# RECORDS PROVIDED start
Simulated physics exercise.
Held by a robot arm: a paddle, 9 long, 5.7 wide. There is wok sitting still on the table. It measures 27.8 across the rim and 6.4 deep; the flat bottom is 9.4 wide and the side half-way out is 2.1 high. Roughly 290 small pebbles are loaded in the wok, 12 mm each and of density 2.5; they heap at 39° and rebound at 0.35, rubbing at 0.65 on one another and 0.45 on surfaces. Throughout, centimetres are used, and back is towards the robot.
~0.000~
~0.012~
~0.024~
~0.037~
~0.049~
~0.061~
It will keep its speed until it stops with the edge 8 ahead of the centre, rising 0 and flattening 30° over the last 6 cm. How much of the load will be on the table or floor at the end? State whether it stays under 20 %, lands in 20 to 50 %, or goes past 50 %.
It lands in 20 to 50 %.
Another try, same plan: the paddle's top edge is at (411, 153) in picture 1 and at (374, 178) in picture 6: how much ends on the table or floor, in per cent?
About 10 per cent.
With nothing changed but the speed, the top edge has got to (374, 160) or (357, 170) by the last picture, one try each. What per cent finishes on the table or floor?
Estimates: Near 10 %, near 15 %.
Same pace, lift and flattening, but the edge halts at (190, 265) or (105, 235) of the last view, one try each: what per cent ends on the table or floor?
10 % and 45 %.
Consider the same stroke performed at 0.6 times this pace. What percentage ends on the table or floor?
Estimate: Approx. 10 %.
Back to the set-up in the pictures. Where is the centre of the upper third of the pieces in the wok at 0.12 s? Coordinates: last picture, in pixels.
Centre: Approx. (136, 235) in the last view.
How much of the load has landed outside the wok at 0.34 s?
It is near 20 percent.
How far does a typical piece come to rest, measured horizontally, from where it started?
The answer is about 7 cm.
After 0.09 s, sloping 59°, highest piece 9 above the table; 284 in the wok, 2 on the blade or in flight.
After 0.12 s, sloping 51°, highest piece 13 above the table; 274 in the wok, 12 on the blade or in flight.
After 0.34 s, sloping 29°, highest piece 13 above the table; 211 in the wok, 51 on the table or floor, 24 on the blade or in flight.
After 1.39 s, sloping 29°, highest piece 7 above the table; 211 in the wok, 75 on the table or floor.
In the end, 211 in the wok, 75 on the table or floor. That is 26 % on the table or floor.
# RECORDS PROVIDED end
# RECORDS PROVIDED start
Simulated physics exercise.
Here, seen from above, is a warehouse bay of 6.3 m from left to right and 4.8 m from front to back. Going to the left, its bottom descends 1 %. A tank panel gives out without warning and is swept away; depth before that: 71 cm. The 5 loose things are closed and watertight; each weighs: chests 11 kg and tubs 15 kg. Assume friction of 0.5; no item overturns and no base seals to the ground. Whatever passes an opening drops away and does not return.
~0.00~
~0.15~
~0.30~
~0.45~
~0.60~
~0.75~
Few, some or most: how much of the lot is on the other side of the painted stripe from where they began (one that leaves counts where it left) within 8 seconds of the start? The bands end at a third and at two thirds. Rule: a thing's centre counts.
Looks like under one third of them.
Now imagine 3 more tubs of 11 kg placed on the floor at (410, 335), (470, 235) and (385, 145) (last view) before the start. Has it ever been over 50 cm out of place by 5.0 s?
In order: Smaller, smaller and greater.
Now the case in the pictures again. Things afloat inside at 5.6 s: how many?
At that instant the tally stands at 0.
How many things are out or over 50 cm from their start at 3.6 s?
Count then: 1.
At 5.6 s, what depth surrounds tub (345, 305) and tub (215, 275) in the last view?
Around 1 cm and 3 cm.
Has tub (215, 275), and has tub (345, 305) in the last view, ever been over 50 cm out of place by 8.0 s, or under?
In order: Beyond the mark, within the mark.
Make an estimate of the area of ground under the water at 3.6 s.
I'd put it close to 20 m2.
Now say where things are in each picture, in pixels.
# RECORDS PROVIDED end
## TASK OBJECTIVE
Starting at the line that contains "Now imagine 3", repeat each line exactly, and stop after the line that contains "Now say where".

## WRITTEN RESPONSE
Now imagine 3 more tubs of 11 kg placed on the floor at (410, 335), (470, 235) and (385, 145) (last view) before the start. Has it ever been over 50 cm out of place by 5.0 s?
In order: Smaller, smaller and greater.
Now the case in the pictures again. Things afloat inside at 5.6 s: how many?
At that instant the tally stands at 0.
How many things are out or over 50 cm from their start at 3.6 s?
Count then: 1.
At 5.6 s, what depth surrounds tub (345, 305) and tub (215, 275) in the last view?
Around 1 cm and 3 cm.
Has tub (215, 275), and has tub (345, 305) in the last view, ever been over 50 cm out of place by 8.0 s, or under?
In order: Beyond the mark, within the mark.
Make an estimate of the area of ground under the water at 3.6 s.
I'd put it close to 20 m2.
Now say where things are in each picture, in pixels.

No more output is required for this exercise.